● **SUPPLIED INFORMATION**:
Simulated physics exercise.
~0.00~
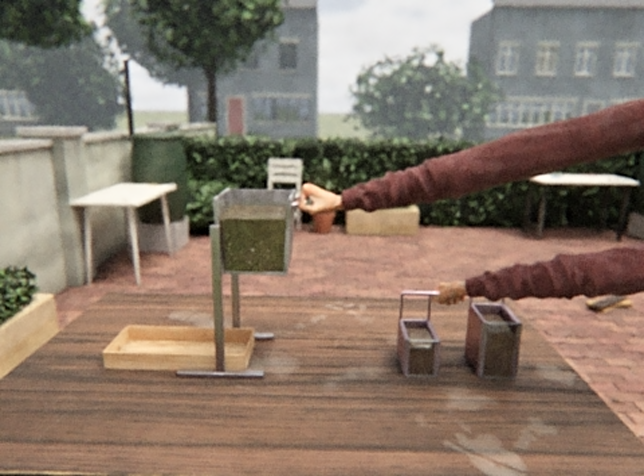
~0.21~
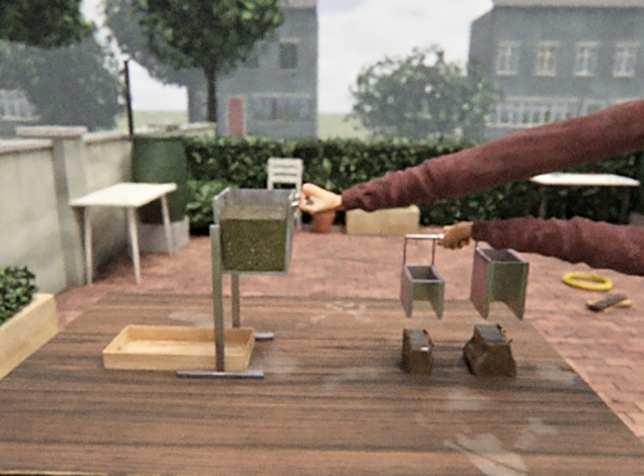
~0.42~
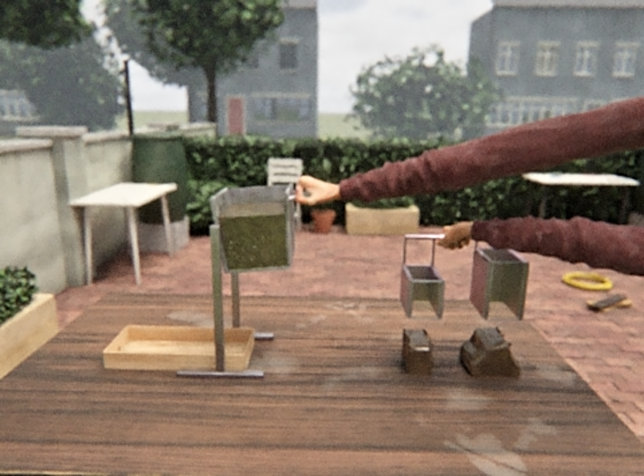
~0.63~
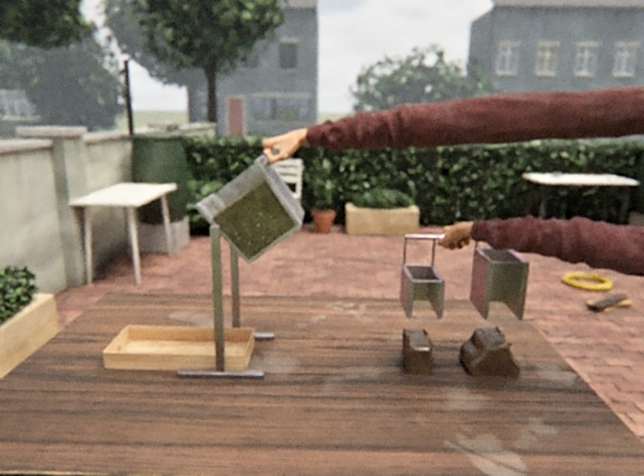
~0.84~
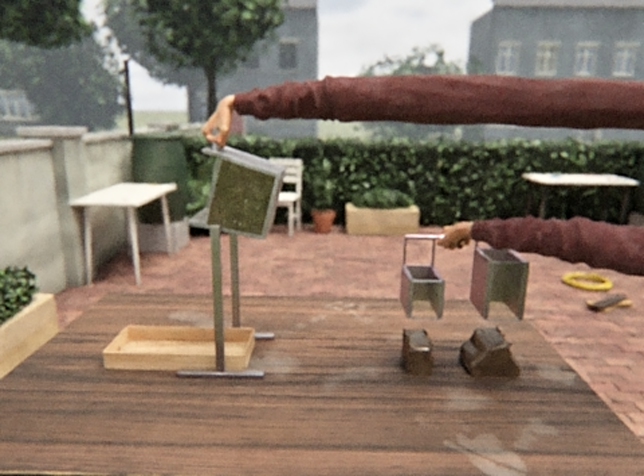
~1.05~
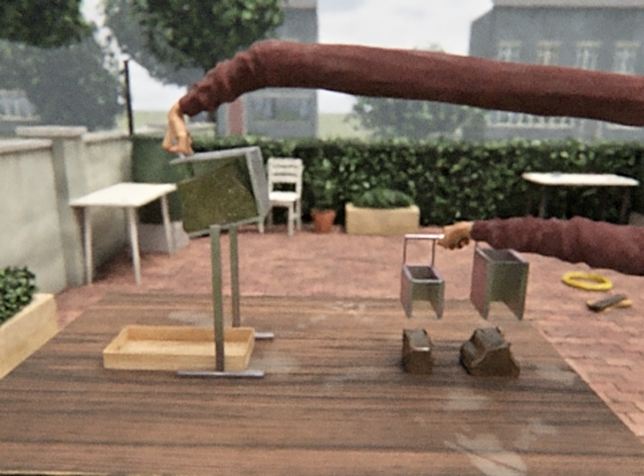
Two hands lifted the metal casings off two brown mud blocks, the larger sagging slightly, then one hand swung a mud-filled tub on a stand up and over to the left.
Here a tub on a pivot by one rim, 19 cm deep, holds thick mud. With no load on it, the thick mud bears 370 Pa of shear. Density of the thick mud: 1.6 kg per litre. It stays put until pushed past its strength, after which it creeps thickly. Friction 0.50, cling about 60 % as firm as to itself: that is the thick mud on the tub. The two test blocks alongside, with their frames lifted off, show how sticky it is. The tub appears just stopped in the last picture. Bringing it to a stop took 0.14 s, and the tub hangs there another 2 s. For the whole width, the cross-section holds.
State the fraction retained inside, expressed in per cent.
Retained fraction: About 0 per cent.
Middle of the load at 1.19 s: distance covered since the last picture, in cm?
I'd estimate roughly 8 centimetres.
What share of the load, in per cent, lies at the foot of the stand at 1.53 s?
About 60 per cent.
After 1.19 s, the tub is at 101 degrees and holds 60 %.
After 1.36 s, the tub is at 101 degrees and holds 34 %.
After 1.53 s, the tub is at 101 degrees and holds 26 %.
After 1.70 s, the tub is at 101 degrees and holds 21 %.
After 3.05 s, the tub is at 101 degrees and holds 0 %.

● **INSTRUCTIONS FOR THE TASK**: Return the whole listing, word for word, and leave out every picture.

● **OUTPUT OF THE TASK**:
Simulated physics exercise.
~0.00~
~0.21~
~0.42~
~0.63~
~0.84~
~1.05~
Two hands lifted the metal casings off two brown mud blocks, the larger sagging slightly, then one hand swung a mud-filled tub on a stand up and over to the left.
Here a tub on a pivot by one rim, 19 cm deep, holds thick mud. With no load on it, the thick mud bears 370 Pa of shear. Density of the thick mud: 1.6 kg per litre. It stays put until pushed past its strength, after which it creeps thickly. Friction 0.50, cling about 60 % as firm as to itself: that is the thick mud on the tub. The two test blocks alongside, with their frames lifted off, show how sticky it is. The tub appears just stopped in the last picture. Bringing it to a stop took 0.14 s, and the tub hangs there another 2 s. For the whole width, the cross-section holds.
State the fraction retained inside, expressed in per cent.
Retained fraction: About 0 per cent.
Middle of the load at 1.19 s: distance covered since the last picture, in cm?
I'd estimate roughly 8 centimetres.
What share of the load, in per cent, lies at the foot of the stand at 1.53 s?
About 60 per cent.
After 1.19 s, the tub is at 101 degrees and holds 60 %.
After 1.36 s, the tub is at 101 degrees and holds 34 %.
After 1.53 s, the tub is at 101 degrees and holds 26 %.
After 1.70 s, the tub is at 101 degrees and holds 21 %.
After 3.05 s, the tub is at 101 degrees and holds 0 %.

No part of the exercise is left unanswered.